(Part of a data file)
• • • •

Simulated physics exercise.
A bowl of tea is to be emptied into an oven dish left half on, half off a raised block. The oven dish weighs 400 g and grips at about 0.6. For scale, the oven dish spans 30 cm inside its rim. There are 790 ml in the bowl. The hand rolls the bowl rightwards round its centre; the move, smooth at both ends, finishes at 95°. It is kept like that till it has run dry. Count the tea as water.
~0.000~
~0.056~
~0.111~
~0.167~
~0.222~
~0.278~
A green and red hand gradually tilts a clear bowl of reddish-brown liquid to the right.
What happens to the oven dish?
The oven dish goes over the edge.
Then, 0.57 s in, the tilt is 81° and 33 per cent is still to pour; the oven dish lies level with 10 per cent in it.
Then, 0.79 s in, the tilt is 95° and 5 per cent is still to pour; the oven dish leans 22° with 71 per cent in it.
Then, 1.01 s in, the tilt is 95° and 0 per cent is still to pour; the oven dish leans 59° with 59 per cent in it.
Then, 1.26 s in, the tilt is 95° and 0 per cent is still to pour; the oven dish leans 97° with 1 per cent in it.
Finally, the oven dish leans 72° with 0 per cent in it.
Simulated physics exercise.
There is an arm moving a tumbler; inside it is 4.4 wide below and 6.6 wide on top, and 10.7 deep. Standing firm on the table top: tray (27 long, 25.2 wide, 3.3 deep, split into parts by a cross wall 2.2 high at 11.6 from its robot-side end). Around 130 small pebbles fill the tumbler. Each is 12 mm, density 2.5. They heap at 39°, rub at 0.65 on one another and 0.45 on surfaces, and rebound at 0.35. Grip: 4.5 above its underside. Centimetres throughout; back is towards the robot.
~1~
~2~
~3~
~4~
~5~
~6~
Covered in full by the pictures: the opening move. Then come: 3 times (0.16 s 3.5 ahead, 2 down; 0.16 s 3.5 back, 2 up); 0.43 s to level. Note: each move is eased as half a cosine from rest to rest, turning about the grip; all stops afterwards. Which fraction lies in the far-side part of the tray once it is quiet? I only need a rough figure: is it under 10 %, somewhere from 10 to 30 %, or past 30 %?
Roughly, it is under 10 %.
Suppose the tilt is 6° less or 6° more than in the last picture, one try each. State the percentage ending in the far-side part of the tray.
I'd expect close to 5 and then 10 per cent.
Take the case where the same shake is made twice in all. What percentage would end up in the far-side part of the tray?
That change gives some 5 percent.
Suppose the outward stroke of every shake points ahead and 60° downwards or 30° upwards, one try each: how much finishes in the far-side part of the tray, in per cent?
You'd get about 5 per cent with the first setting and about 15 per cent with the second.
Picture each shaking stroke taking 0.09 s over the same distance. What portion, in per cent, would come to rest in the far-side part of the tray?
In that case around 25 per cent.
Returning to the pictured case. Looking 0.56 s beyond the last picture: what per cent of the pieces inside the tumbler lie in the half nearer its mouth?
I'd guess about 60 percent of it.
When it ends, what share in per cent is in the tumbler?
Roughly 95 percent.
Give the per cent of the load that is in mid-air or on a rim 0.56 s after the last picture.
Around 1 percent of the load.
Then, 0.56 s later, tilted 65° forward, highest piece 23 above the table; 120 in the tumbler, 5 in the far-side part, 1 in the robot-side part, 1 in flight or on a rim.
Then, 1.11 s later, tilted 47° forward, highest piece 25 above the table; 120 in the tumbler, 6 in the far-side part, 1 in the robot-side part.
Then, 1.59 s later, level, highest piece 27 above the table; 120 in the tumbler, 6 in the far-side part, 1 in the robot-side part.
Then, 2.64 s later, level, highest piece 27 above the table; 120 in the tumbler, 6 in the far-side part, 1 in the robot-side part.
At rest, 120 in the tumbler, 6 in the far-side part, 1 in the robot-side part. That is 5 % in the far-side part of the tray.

• • • •

EXERCISE DESCRIPTION: Repeat the data precisely, reproducing every entry.

CORRECT ANSWER:
Simulated physics exercise.
A bowl of tea is to be emptied into an oven dish left half on, half off a raised block. The oven dish weighs 400 g and grips at about 0.6. For scale, the oven dish spans 30 cm inside its rim. There are 790 ml in the bowl. The hand rolls the bowl rightwards round its centre; the move, smooth at both ends, finishes at 95°. It is kept like that till it has run dry. Count the tea as water.
~0.000~
~0.056~
~0.111~
~0.167~
~0.222~
~0.278~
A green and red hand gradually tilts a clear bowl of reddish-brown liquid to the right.
What happens to the oven dish?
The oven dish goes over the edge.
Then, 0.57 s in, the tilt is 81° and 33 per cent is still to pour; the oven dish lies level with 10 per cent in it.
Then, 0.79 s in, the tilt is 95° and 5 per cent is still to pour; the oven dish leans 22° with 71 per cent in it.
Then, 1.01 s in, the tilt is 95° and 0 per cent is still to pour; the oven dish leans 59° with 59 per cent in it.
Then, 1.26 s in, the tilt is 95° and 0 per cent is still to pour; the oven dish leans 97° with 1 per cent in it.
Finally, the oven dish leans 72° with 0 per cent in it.
Simulated physics exercise.
There is an arm moving a tumbler; inside it is 4.4 wide below and 6.6 wide on top, and 10.7 deep. Standing firm on the table top: tray (27 long, 25.2 wide, 3.3 deep, split into parts by a cross wall 2.2 high at 11.6 from its robot-side end). Around 130 small pebbles fill the tumbler. Each is 12 mm, density 2.5. They heap at 39°, rub at 0.65 on one another and 0.45 on surfaces, and rebound at 0.35. Grip: 4.5 above its underside. Centimetres throughout; back is towards the robot.
~1~
~2~
~3~
~4~
~5~
~6~
Covered in full by the pictures: the opening move. Then come: 3 times (0.16 s 3.5 ahead, 2 down; 0.16 s 3.5 back, 2 up); 0.43 s to level. Note: each move is eased as half a cosine from rest to rest, turning about the grip; all stops afterwards. Which fraction lies in the far-side part of the tray once it is quiet? I only need a rough figure: is it under 10 %, somewhere from 10 to 30 %, or past 30 %?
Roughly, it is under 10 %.
Suppose the tilt is 6° less or 6° more than in the last picture, one try each. State the percentage ending in the far-side part of the tray.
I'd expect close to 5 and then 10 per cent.
Take the case where the same shake is made twice in all. What percentage would end up in the far-side part of the tray?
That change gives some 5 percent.
Suppose the outward stroke of every shake points ahead and 60° downwards or 30° upwards, one try each: how much finishes in the far-side part of the tray, in per cent?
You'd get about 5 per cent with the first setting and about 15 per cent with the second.
Picture each shaking stroke taking 0.09 s over the same distance. What portion, in per cent, would come to rest in the far-side part of the tray?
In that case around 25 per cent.
Returning to the pictured case. Looking 0.56 s beyond the last picture: what per cent of the pieces inside the tumbler lie in the half nearer its mouth?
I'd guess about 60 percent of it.
When it ends, what share in per cent is in the tumbler?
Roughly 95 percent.
Give the per cent of the load that is in mid-air or on a rim 0.56 s after the last picture.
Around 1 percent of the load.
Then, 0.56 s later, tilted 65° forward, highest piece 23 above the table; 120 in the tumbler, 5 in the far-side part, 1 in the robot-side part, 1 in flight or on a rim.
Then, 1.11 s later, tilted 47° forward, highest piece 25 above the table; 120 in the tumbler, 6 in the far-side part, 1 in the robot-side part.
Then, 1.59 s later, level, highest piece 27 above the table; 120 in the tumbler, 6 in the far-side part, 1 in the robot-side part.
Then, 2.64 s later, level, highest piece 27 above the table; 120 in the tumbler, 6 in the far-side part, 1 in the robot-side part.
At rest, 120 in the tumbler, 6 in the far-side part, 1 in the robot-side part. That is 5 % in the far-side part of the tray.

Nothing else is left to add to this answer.